Written instruction —
Return exactly the span of lines that opens with the line containing "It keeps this" and closes with the last line of the data, inclusive.

Source material —
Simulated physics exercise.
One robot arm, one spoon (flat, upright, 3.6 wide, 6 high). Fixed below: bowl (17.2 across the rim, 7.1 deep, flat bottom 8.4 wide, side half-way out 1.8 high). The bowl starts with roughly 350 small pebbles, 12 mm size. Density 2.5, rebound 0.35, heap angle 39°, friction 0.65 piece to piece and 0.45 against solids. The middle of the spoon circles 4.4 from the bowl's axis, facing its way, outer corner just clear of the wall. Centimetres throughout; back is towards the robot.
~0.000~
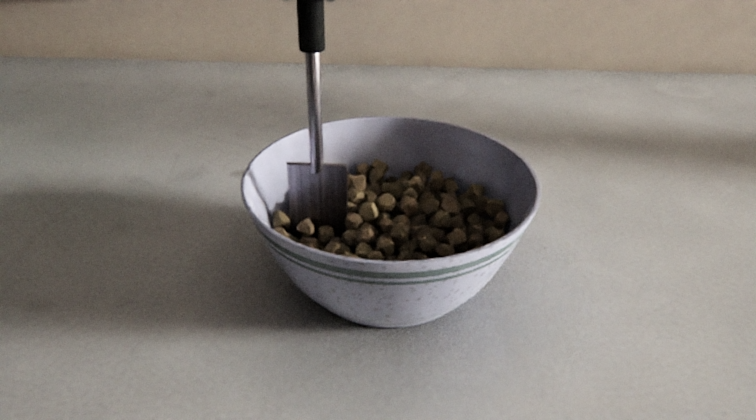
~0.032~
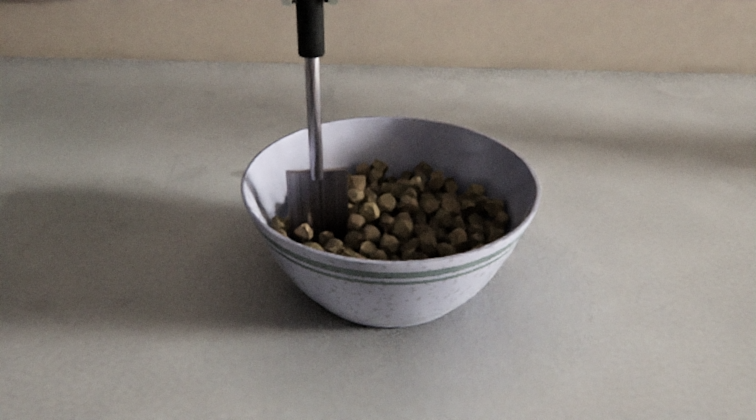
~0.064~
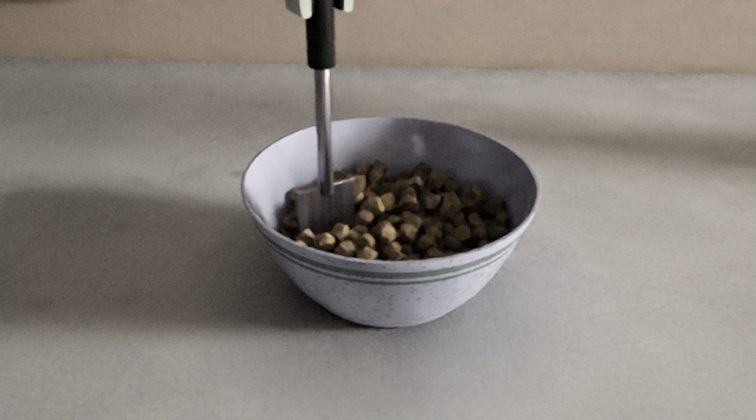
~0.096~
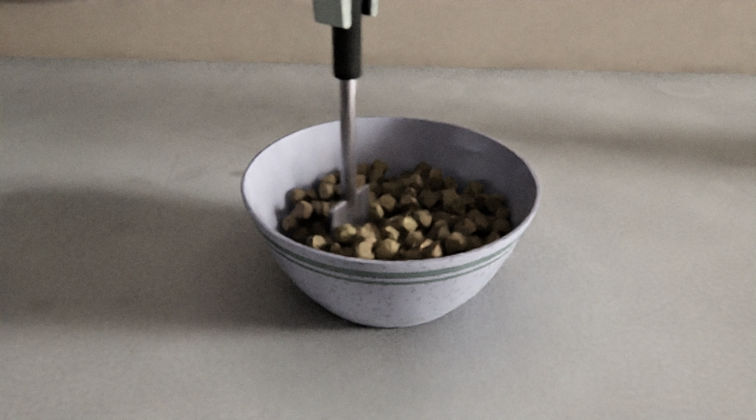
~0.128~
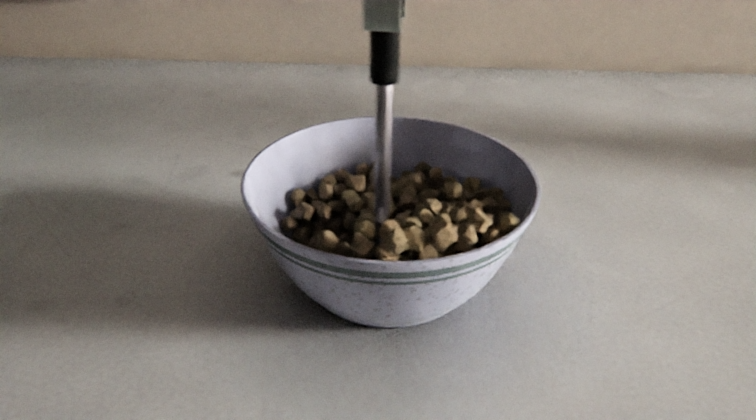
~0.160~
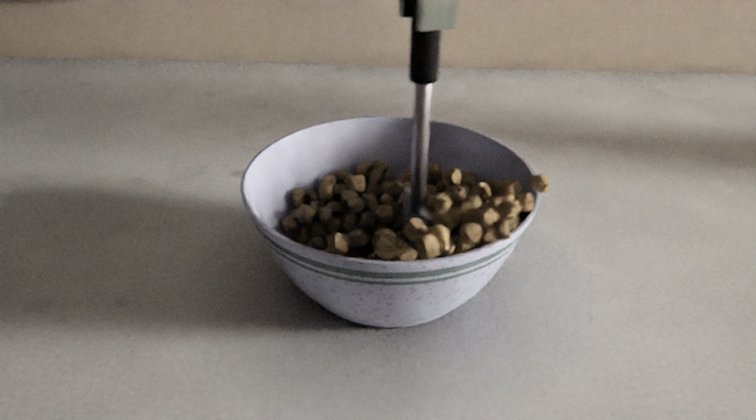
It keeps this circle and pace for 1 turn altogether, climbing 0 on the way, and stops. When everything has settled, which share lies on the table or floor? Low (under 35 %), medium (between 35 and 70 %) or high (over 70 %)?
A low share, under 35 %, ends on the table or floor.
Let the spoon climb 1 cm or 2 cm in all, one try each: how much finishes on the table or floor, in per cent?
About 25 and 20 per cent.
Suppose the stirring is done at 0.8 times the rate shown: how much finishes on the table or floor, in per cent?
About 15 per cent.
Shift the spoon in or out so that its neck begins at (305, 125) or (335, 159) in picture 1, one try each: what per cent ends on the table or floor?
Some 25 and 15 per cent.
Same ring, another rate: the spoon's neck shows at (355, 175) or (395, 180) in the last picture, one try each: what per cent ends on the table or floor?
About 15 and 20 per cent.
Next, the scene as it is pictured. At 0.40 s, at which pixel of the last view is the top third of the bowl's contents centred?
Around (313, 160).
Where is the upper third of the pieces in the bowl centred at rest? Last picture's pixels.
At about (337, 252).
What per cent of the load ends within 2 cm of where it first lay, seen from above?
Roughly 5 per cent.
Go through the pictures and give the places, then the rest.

Correct output —
It keeps this circle and pace for 1 turn altogether, climbing 0 on the way, and stops. When everything has settled, which share lies on the table or floor? Low (under 35 %), medium (between 35 and 70 %) or high (over 70 %)?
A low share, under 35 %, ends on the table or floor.
Let the spoon climb 1 cm or 2 cm in all, one try each: how much finishes on the table or floor, in per cent?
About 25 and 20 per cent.
Suppose the stirring is done at 0.8 times the rate shown: how much finishes on the table or floor, in per cent?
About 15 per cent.
Shift the spoon in or out so that its neck begins at (305, 125) or (335, 159) in picture 1, one try each: what per cent ends on the table or floor?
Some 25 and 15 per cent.
Same ring, another rate: the spoon's neck shows at (355, 175) or (395, 180) in the last picture, one try each: what per cent ends on the table or floor?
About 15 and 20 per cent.
Next, the scene as it is pictured. At 0.40 s, at which pixel of the last view is the top third of the bowl's contents centred?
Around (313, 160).
Where is the upper third of the pieces in the bowl centred at rest? Last picture's pixels.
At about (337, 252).
What per cent of the load ends within 2 cm of where it first lay, seen from above?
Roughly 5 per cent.
Go through the pictures and give the places, then the rest.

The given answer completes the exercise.